Make an exact copy of the entries, and keep any pictures out of it.

◆ ◆ ◆

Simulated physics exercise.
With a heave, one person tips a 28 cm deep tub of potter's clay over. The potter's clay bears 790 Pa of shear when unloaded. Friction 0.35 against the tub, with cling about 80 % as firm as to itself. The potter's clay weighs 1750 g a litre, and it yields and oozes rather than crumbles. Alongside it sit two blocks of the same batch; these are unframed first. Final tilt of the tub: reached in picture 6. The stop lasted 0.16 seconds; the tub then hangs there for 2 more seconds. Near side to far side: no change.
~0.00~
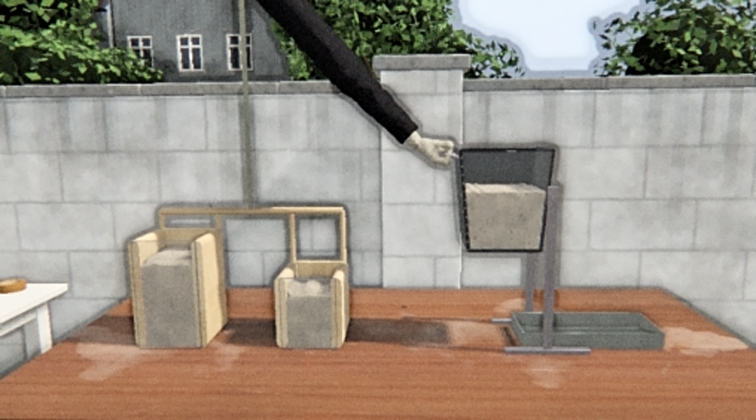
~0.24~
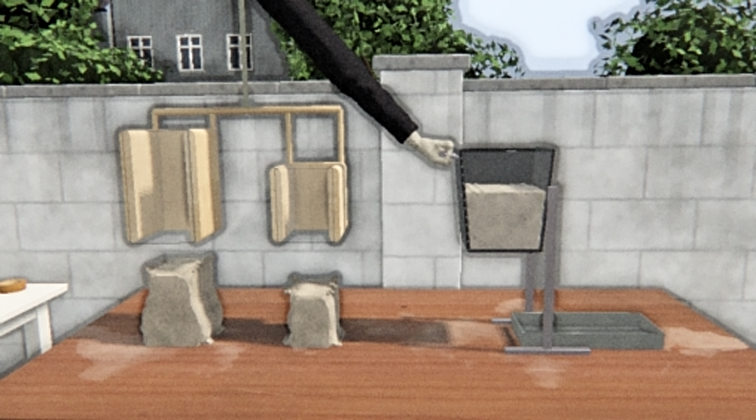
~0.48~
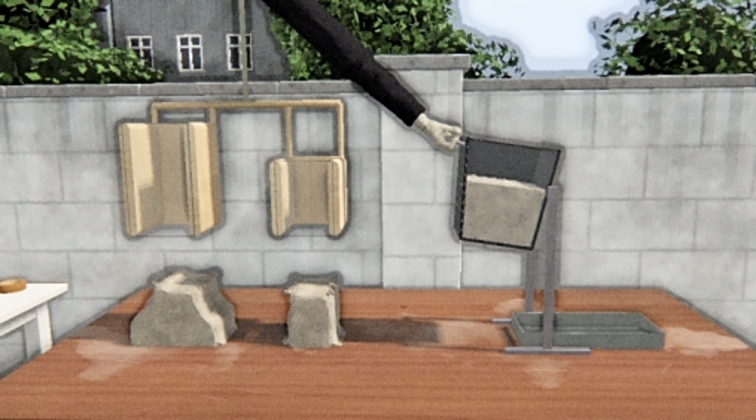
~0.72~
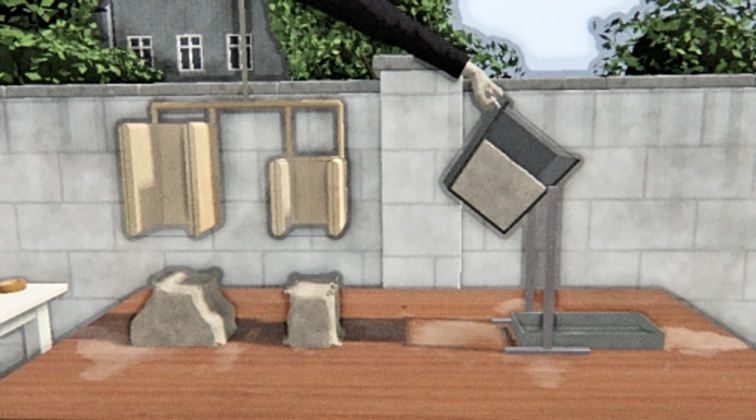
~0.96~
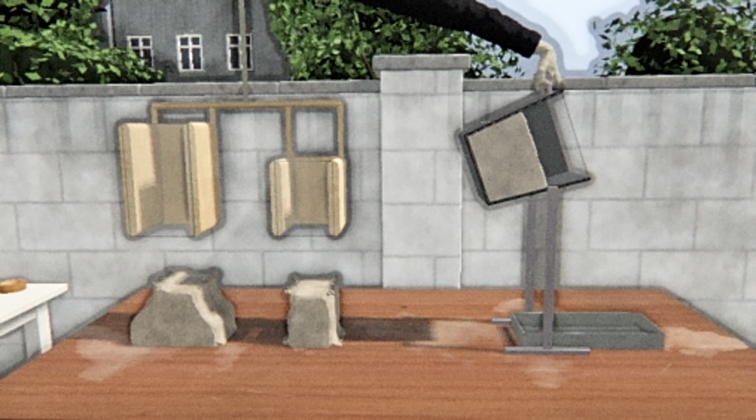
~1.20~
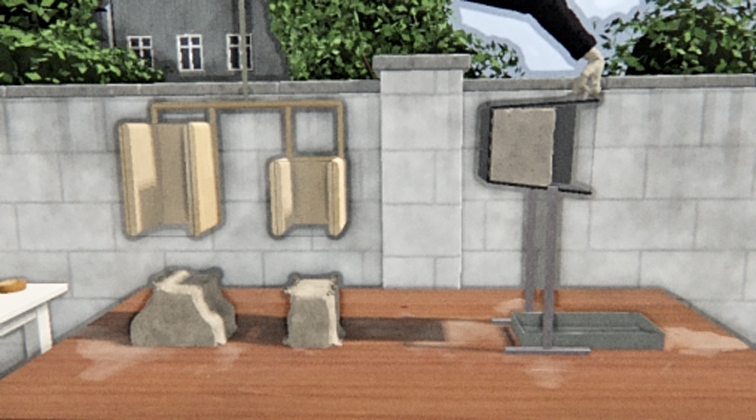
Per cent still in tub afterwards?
Approx. 100 %.
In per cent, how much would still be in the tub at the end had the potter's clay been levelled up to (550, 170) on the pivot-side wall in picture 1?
That works out near 75 %.
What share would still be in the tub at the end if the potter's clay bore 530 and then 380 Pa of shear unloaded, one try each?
Expect about 75 in a hundred, then about 70 in a hundred.
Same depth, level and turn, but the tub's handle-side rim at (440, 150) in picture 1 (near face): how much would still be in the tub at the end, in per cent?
Some 65 per cent, I reckon.
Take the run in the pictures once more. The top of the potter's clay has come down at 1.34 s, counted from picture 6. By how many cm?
I reckon it's close to 1 cm.
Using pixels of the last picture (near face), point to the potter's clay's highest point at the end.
Looking at the last picture, I'd put it at about (527, 124).
After 1.34 s, the tub is at 92 degrees and holds 100 %.
After 1.51 s, the tub is at 92 degrees and holds 100 %.
After 1.68 s, the tub is at 92 degrees and holds 100 %.
After 1.85 s, the tub is at 92 degrees and holds 100 %.
After 3.20 s, at the end, the tub is at 92 degrees and holds 100 %.
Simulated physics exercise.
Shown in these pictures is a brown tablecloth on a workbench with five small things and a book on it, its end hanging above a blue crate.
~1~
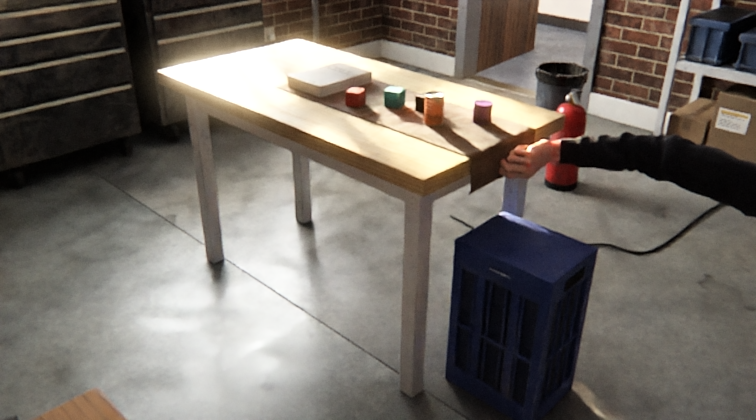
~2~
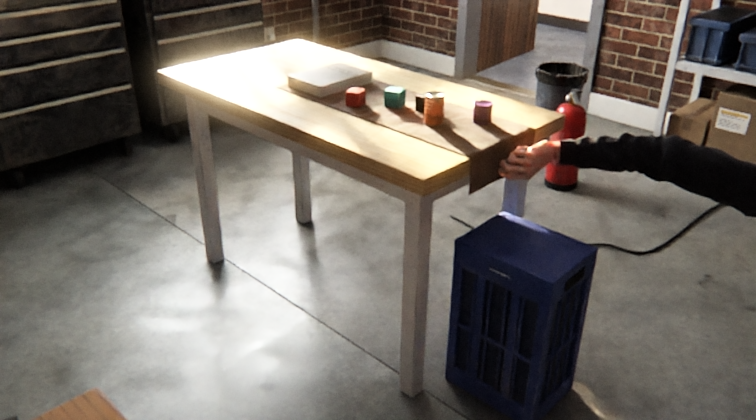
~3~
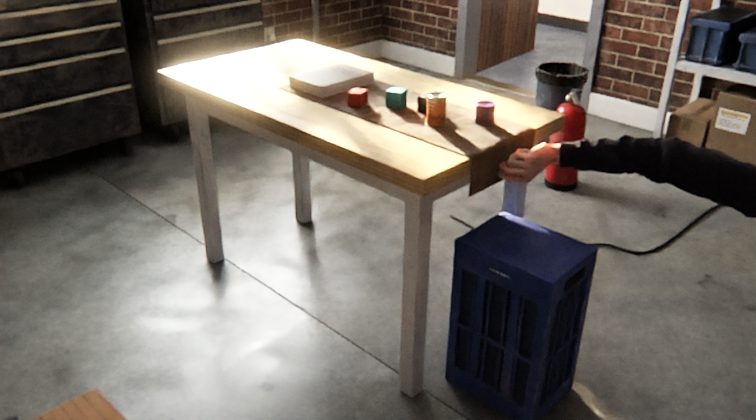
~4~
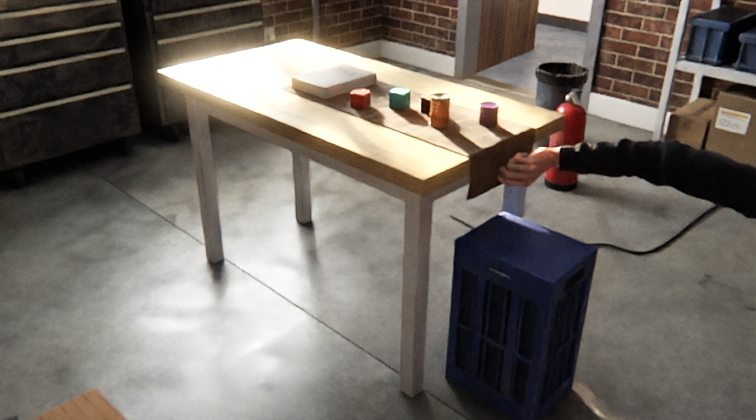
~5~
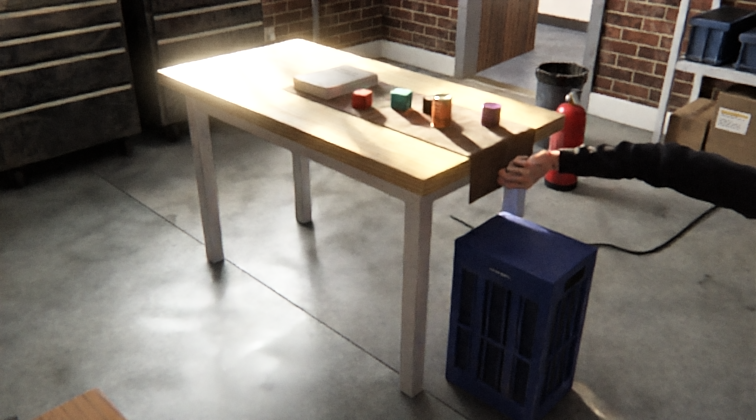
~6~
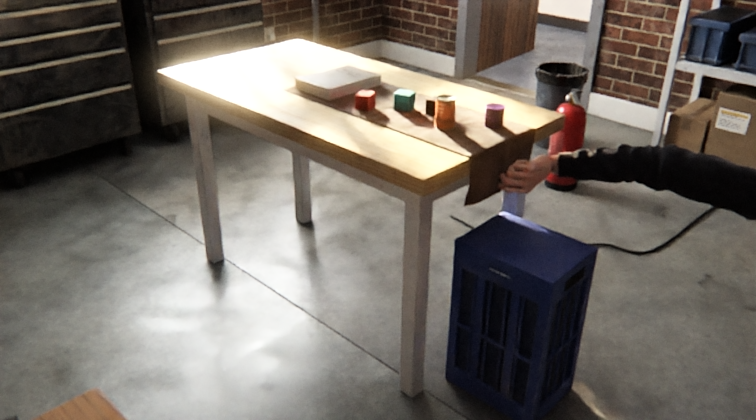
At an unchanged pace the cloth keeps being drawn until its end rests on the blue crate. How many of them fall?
Watching it, the fallen ones add up to one, no more.
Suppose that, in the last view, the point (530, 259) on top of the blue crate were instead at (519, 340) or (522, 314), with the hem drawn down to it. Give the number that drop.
First height: 4; second height: 3.
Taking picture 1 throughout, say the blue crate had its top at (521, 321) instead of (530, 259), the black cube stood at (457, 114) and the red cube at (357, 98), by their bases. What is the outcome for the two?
Well, the black cube is dislodged, and the red cube is safe.
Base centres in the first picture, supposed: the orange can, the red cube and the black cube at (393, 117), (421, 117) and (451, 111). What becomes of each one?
Orange can: Still up. Red cube: Still up. Black cube: Still up.
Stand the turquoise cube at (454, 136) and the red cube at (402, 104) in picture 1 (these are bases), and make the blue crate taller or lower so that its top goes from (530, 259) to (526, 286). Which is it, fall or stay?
Turquoise cube is gone, red cube stays.
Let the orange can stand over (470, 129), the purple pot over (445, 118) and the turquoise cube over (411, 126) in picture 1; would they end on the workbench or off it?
Orange can: Off; purple pot: Still on; turquoise cube: Still on.
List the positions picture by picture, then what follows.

◆ ◆ ◆

The solution:
Simulated physics exercise.
With a heave, one person tips a 28 cm deep tub of potter's clay over. The potter's clay bears 790 Pa of shear when unloaded. Friction 0.35 against the tub, with cling about 80 % as firm as to itself. The potter's clay weighs 1750 g a litre, and it yields and oozes rather than crumbles. Alongside it sit two blocks of the same batch; these are unframed first. Final tilt of the tub: reached in picture 6. The stop lasted 0.16 seconds; the tub then hangs there for 2 more seconds. Near side to far side: no change.
~0.00~
~0.24~
~0.48~
~0.72~
~0.96~
~1.20~
Per cent still in tub afterwards?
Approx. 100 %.
In per cent, how much would still be in the tub at the end had the potter's clay been levelled up to (550, 170) on the pivot-side wall in picture 1?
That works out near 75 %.
What share would still be in the tub at the end if the potter's clay bore 530 and then 380 Pa of shear unloaded, one try each?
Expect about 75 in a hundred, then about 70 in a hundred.
Same depth, level and turn, but the tub's handle-side rim at (440, 150) in picture 1 (near face): how much would still be in the tub at the end, in per cent?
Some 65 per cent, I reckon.
Take the run in the pictures once more. The top of the potter's clay has come down at 1.34 s, counted from picture 6. By how many cm?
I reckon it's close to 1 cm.
Using pixels of the last picture (near face), point to the potter's clay's highest point at the end.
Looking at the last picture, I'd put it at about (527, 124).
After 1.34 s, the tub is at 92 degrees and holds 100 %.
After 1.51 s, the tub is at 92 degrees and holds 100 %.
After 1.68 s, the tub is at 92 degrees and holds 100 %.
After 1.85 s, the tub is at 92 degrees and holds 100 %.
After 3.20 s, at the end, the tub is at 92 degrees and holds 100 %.
Simulated physics exercise.
Shown in these pictures is a brown tablecloth on a workbench with five small things and a book on it, its end hanging above a blue crate.
~1~
~2~
~3~
~4~
~5~
~6~
At an unchanged pace the cloth keeps being drawn until its end rests on the blue crate. How many of them fall?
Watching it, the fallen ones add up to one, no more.
Suppose that, in the last view, the point (530, 259) on top of the blue crate were instead at (519, 340) or (522, 314), with the hem drawn down to it. Give the number that drop.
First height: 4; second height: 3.
Taking picture 1 throughout, say the blue crate had its top at (521, 321) instead of (530, 259), the black cube stood at (457, 114) and the red cube at (357, 98), by their bases. What is the outcome for the two?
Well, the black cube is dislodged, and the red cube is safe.
Base centres in the first picture, supposed: the orange can, the red cube and the black cube at (393, 117), (421, 117) and (451, 111). What becomes of each one?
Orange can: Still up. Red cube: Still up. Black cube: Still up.
Stand the turquoise cube at (454, 136) and the red cube at (402, 104) in picture 1 (these are bases), and make the blue crate taller or lower so that its top goes from (530, 259) to (526, 286). Which is it, fall or stay?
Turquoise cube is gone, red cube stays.
Let the orange can stand over (470, 129), the purple pot over (445, 118) and the turquoise cube over (411, 126) in picture 1; would they end on the workbench or off it?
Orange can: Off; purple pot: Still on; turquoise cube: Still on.
List the positions picture by picture, then what follows.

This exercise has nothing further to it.